* [Exercise brief] Copy out the listing in full, exactly as written, but not its pictures.

* [Material]

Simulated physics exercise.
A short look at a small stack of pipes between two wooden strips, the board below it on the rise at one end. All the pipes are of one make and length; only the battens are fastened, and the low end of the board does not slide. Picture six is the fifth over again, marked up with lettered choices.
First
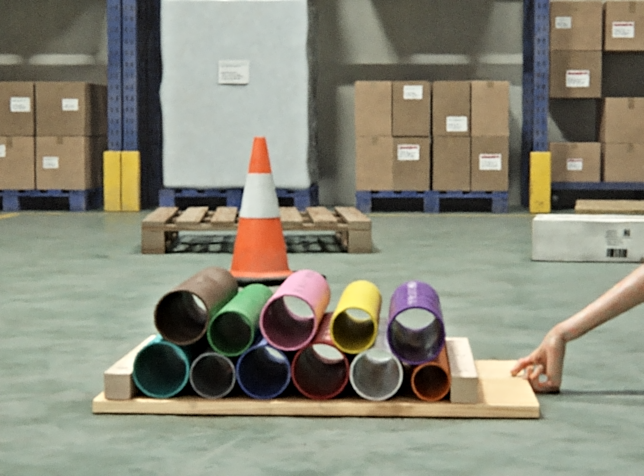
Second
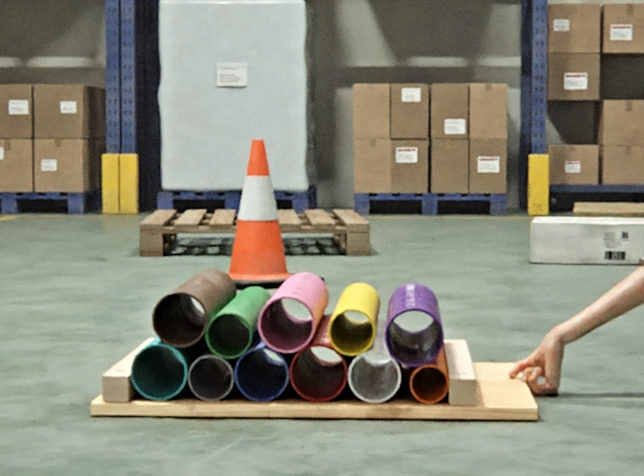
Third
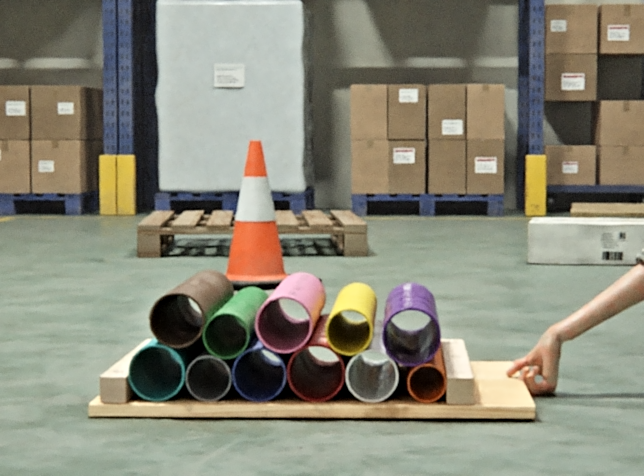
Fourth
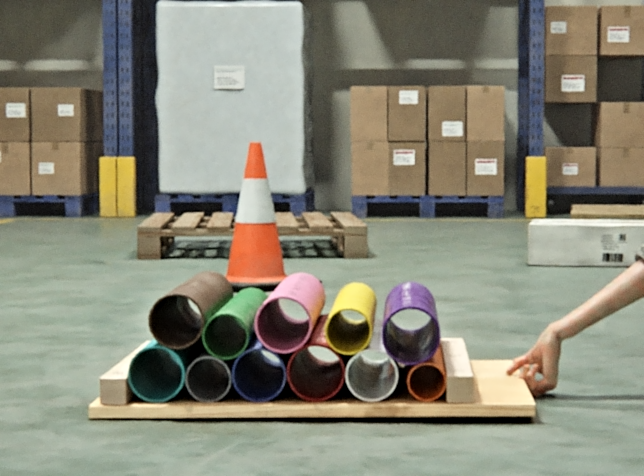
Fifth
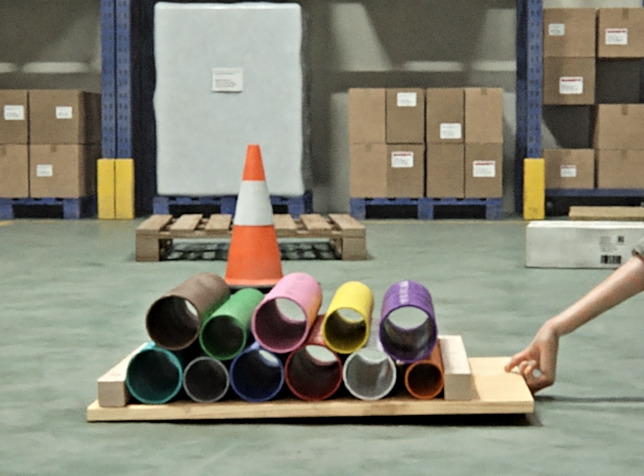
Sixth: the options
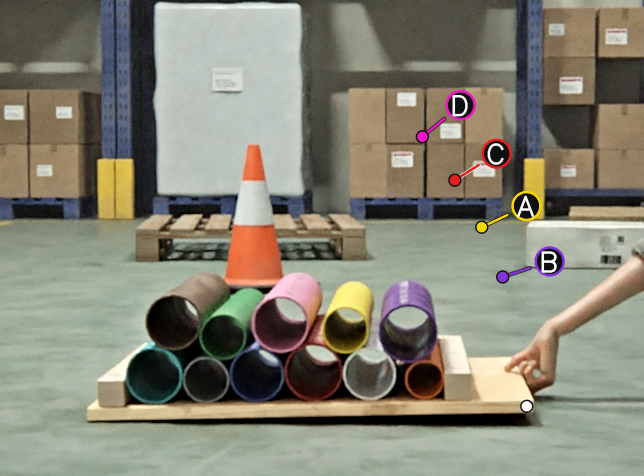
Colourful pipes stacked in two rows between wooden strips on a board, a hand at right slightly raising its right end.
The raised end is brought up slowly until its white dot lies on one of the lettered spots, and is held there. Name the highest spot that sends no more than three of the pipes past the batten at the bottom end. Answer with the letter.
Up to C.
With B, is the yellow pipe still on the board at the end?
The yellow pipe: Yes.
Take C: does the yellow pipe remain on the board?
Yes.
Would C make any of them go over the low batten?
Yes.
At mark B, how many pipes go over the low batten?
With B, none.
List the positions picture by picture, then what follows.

* [Result below]
Simulated physics exercise.
A short look at a small stack of pipes between two wooden strips, the board below it on the rise at one end. All the pipes are of one make and length; only the battens are fastened, and the low end of the board does not slide. Picture six is the fifth over again, marked up with lettered choices.
First
Second
Third
Fourth
Fifth
Sixth: the options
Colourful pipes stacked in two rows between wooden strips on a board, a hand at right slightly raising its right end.
The raised end is brought up slowly until its white dot lies on one of the lettered spots, and is held there. Name the highest spot that sends no more than three of the pipes past the batten at the bottom end. Answer with the letter.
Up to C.
With B, is the yellow pipe still on the board at the end?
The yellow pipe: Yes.
Take C: does the yellow pipe remain on the board?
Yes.
Would C make any of them go over the low batten?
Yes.
At mark B, how many pipes go over the low batten?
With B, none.
List the positions picture by picture, then what follows.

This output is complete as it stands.